What you need to do
Would you repeat the listing exactly but omit every picture?

·····

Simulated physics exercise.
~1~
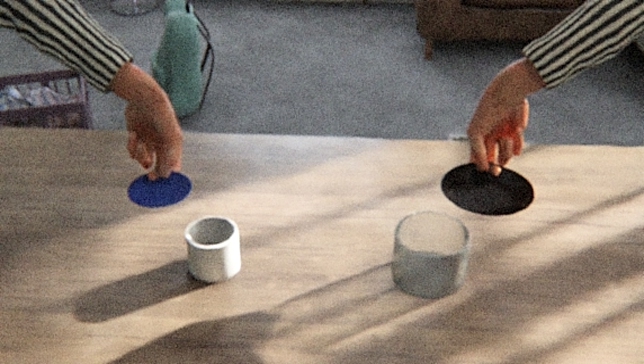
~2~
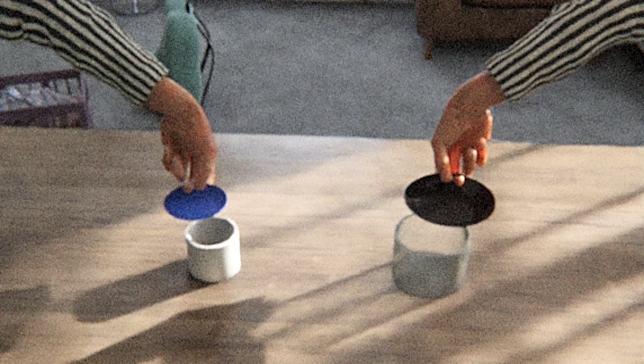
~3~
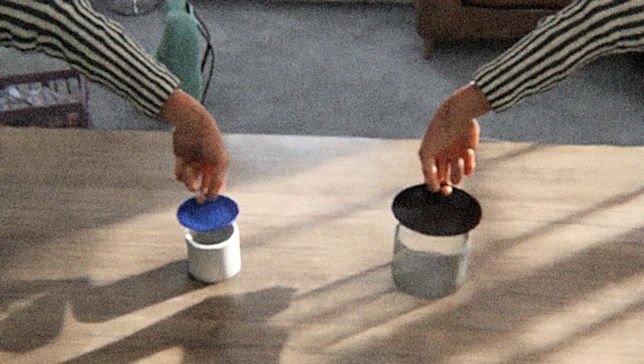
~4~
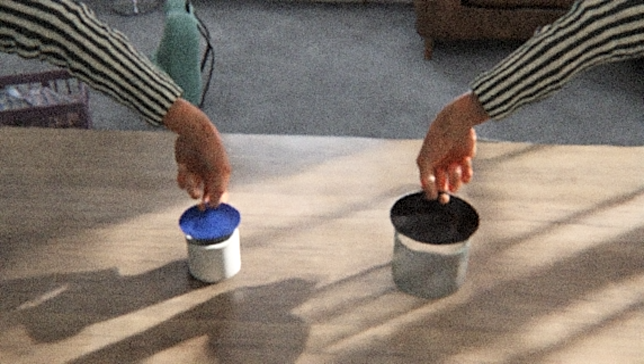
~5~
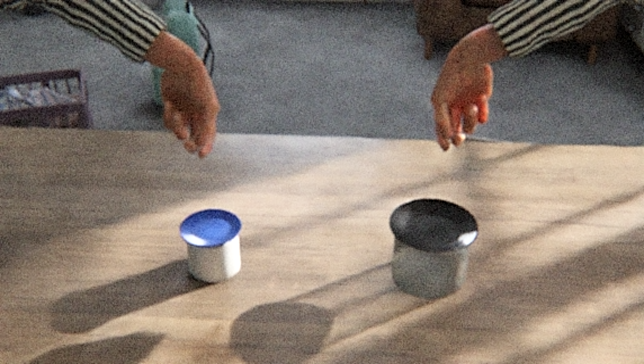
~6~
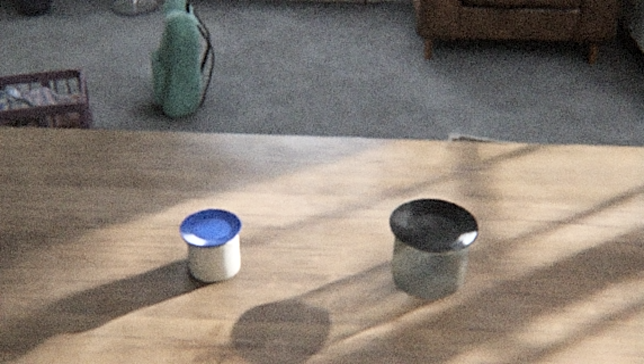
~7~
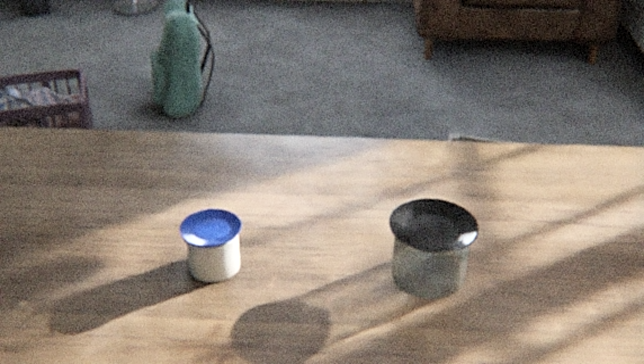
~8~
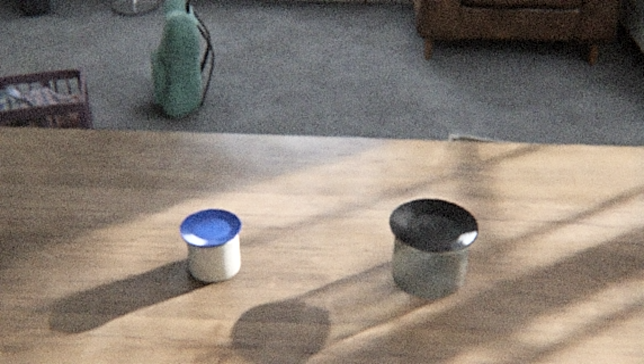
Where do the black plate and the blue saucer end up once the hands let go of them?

·····

Result below
Simulated physics exercise.
~1~
~2~
~3~
~4~
~5~
~6~
~7~
~8~
Where do the black plate and the blue saucer end up once the hands let go of them?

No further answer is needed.